··· The data ···
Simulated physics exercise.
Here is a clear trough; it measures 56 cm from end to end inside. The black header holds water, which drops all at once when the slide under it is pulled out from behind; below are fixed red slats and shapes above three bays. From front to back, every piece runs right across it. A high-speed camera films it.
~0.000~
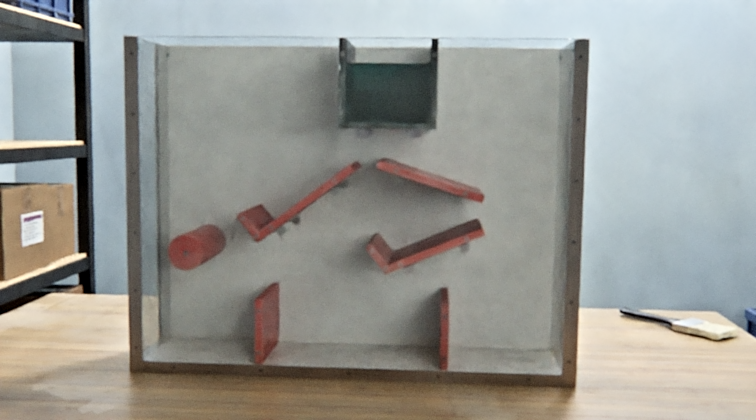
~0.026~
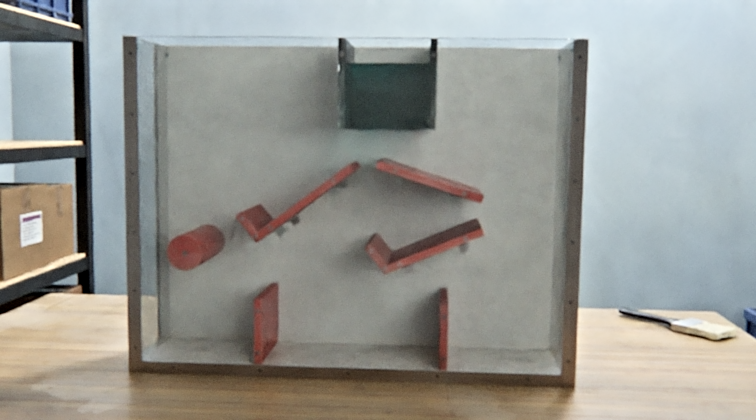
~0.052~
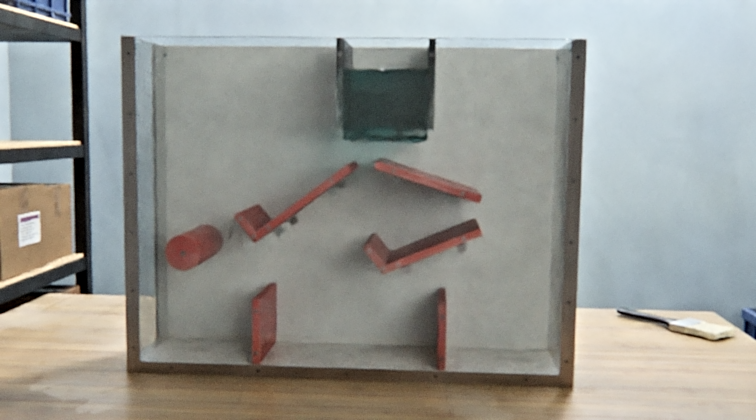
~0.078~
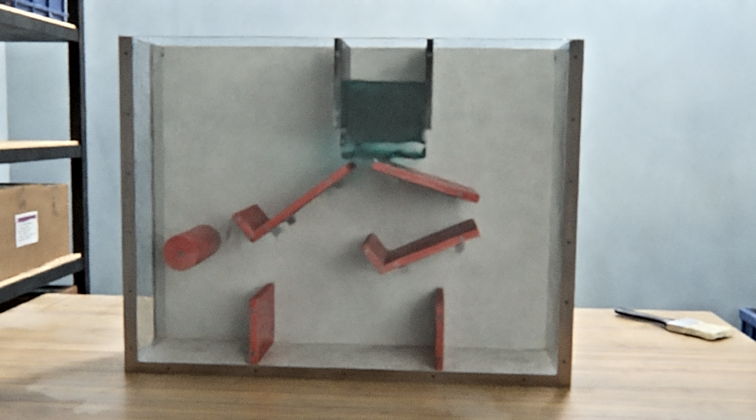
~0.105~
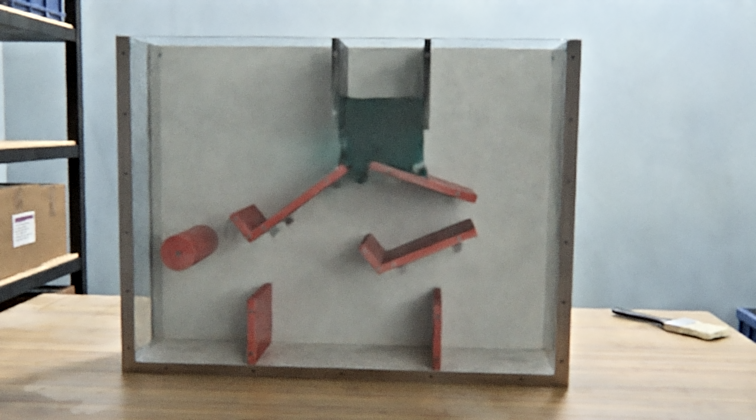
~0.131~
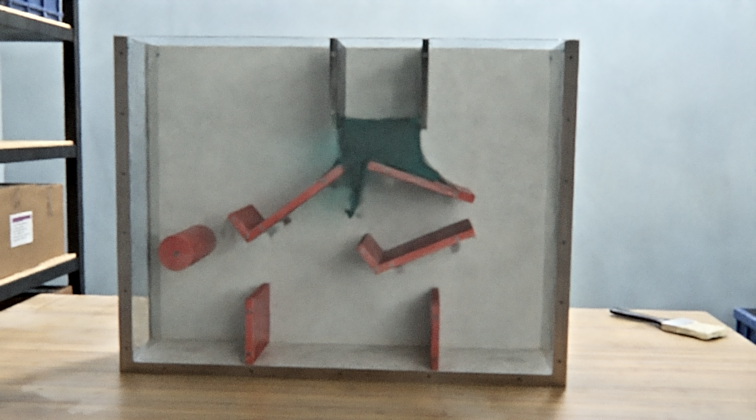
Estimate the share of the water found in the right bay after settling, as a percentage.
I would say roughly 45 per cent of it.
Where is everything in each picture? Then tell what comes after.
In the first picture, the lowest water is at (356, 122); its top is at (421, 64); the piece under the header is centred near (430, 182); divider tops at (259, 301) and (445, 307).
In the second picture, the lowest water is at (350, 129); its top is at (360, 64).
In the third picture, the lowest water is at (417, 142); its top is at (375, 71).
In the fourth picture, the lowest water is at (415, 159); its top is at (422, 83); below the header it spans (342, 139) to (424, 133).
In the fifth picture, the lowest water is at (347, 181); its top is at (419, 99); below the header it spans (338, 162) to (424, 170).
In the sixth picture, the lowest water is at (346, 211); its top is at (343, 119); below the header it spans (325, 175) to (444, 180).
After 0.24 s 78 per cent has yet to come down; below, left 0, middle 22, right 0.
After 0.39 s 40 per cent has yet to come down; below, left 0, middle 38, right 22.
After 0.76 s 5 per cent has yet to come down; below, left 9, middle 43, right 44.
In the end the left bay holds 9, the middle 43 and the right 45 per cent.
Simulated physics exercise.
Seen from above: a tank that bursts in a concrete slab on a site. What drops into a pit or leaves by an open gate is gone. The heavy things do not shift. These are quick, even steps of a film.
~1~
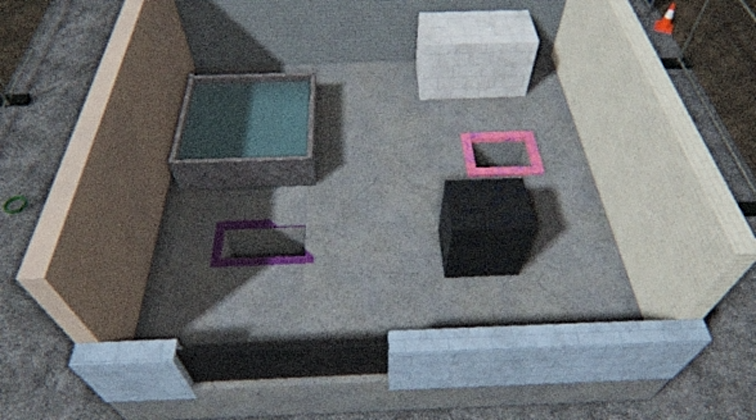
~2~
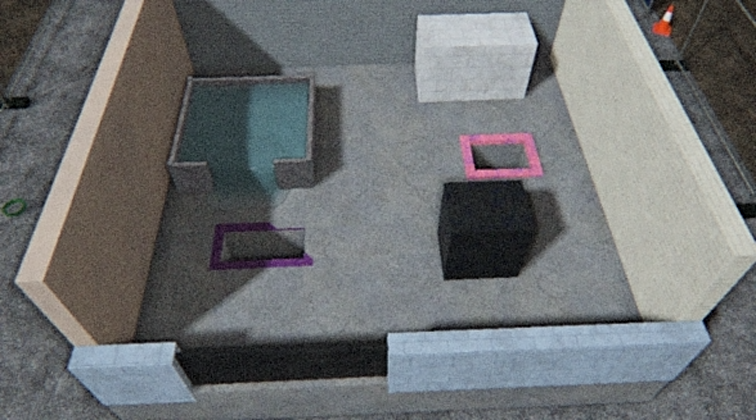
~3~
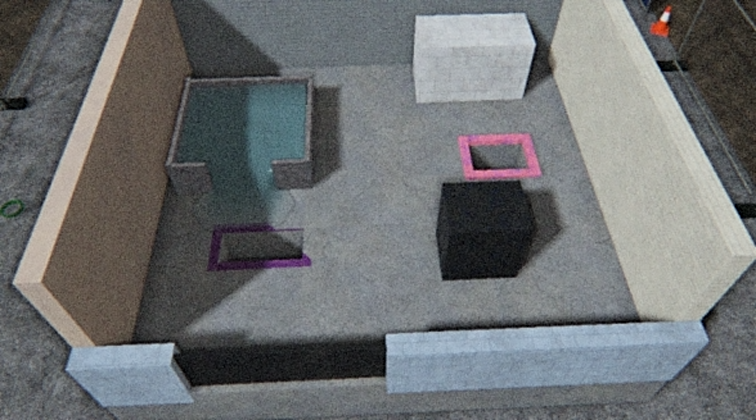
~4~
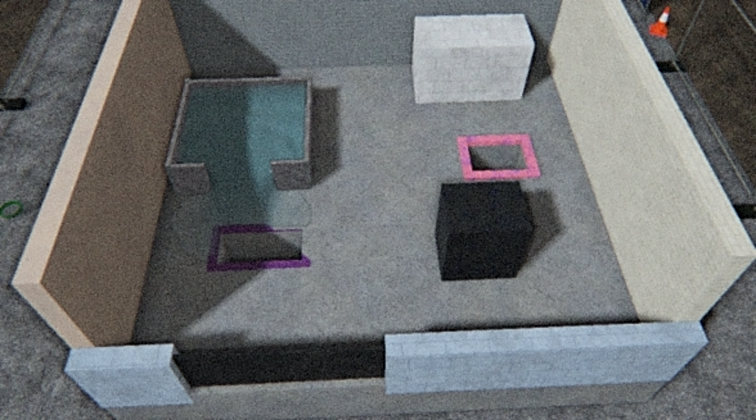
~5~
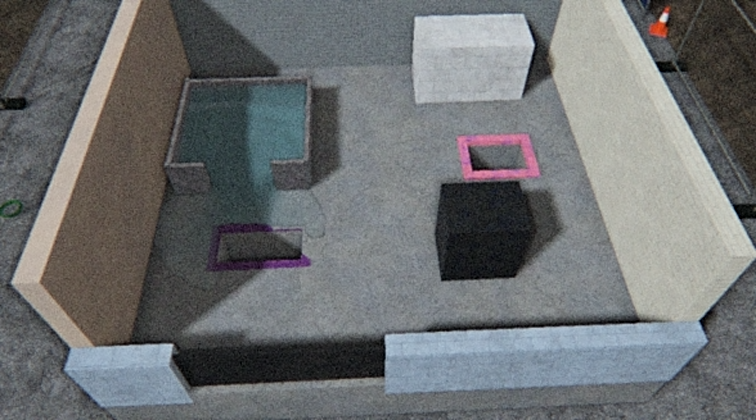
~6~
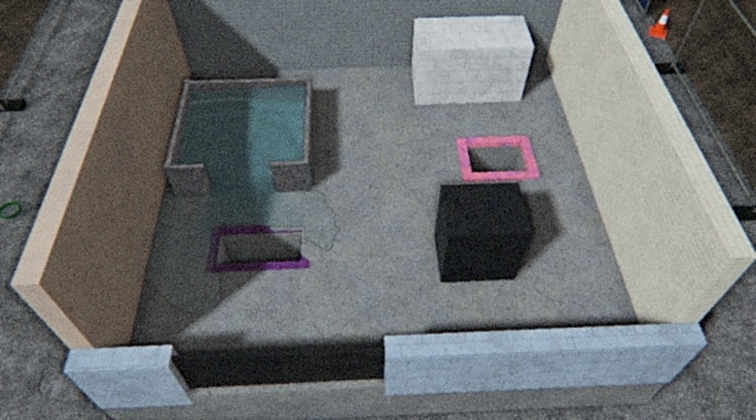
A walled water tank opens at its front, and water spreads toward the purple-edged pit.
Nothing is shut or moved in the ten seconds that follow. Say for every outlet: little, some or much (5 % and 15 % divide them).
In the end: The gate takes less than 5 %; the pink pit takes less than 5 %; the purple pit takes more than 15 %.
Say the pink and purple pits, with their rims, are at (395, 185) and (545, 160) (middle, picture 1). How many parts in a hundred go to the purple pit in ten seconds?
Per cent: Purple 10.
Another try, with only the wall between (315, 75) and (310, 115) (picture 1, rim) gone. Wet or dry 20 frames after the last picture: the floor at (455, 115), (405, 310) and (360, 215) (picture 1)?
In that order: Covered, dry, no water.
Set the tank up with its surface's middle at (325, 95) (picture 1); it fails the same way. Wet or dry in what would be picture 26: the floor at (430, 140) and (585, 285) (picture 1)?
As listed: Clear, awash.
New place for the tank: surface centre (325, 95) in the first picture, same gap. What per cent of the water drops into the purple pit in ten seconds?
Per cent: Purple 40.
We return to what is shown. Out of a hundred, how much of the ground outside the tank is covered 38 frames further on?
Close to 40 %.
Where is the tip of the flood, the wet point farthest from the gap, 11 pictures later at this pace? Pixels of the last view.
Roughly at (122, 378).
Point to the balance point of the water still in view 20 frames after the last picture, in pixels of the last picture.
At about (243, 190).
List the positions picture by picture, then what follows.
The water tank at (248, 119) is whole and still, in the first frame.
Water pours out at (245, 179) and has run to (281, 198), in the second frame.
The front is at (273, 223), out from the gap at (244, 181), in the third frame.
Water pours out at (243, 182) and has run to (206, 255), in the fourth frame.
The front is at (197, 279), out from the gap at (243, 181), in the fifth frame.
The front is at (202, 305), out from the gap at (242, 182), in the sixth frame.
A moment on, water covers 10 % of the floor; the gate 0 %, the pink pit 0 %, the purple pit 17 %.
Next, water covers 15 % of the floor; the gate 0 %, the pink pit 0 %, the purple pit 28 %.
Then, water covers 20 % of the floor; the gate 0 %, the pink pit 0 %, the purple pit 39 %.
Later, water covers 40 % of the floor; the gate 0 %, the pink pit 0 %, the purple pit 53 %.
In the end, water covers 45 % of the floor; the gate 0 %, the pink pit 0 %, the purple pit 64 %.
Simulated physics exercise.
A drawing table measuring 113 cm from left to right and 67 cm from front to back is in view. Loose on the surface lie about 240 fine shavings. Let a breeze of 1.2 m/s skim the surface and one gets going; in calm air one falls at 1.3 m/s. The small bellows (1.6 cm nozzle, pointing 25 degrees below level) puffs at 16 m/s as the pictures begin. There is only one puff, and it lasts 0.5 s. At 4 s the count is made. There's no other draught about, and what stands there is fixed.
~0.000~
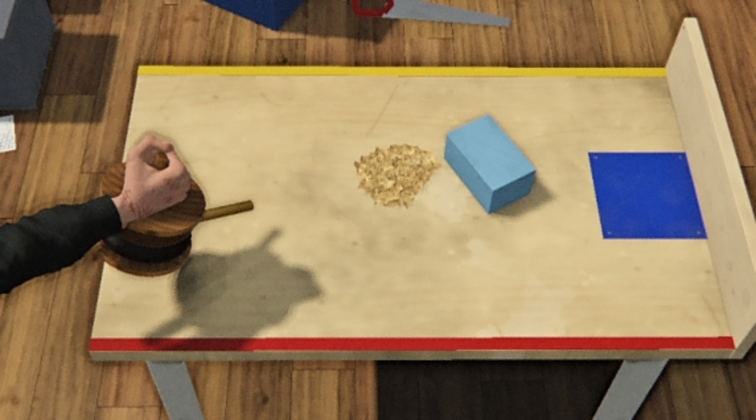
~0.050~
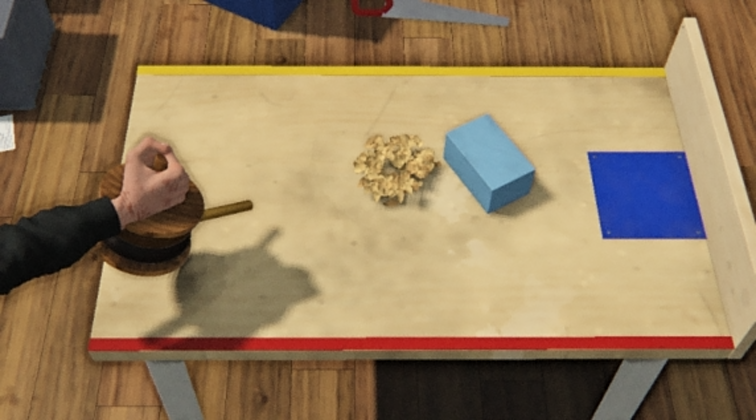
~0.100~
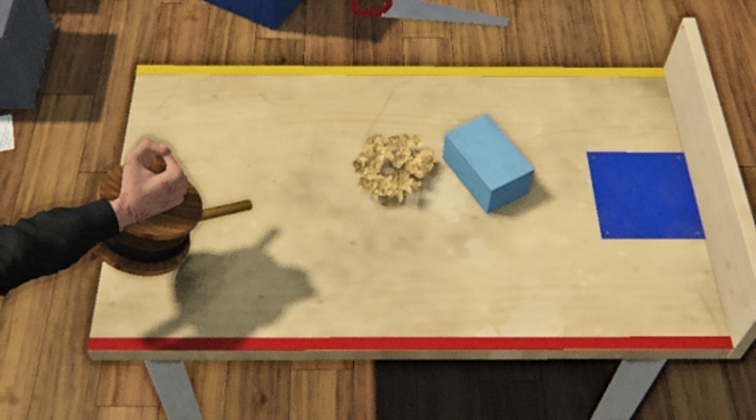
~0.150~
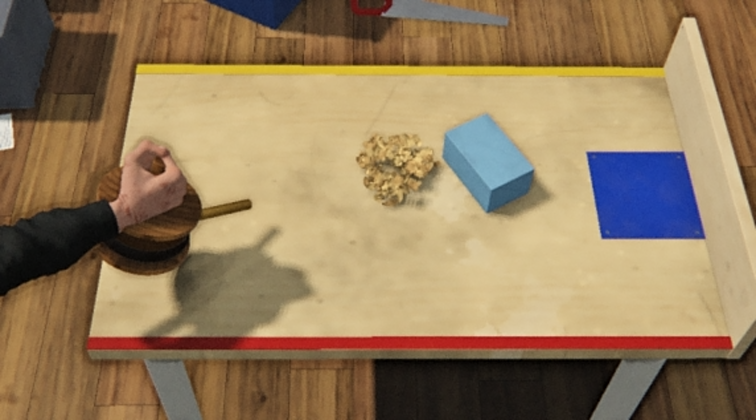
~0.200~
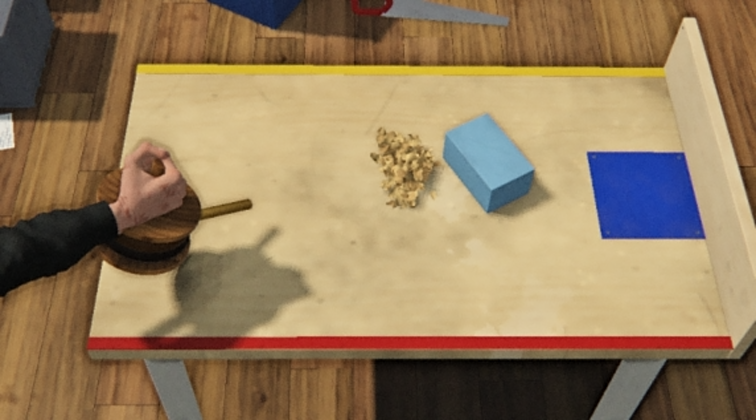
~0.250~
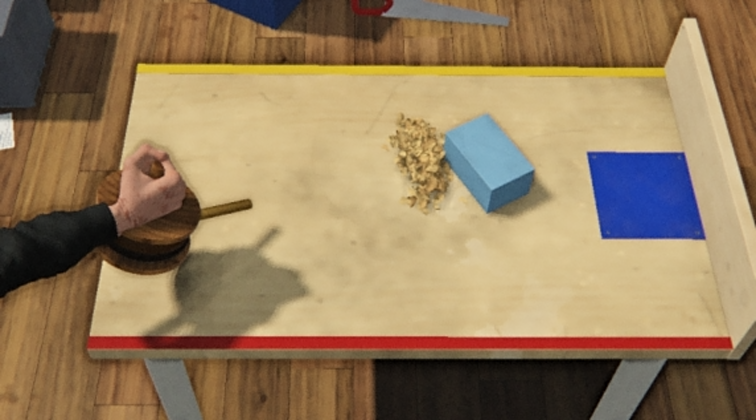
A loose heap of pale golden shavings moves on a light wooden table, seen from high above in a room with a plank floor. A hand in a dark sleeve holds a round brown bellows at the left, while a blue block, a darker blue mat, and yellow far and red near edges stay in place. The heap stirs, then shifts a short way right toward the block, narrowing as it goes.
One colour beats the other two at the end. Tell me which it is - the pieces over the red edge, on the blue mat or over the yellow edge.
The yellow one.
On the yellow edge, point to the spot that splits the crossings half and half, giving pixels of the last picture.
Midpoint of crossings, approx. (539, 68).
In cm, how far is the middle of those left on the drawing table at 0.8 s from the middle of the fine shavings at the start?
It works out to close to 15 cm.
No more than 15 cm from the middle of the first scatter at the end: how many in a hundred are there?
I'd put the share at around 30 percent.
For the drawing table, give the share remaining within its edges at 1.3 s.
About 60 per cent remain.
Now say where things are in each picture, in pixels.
···
» **What is expected**: Give the number of lines where the string "fixed" occurs, without any further text.

» **Task response**: 2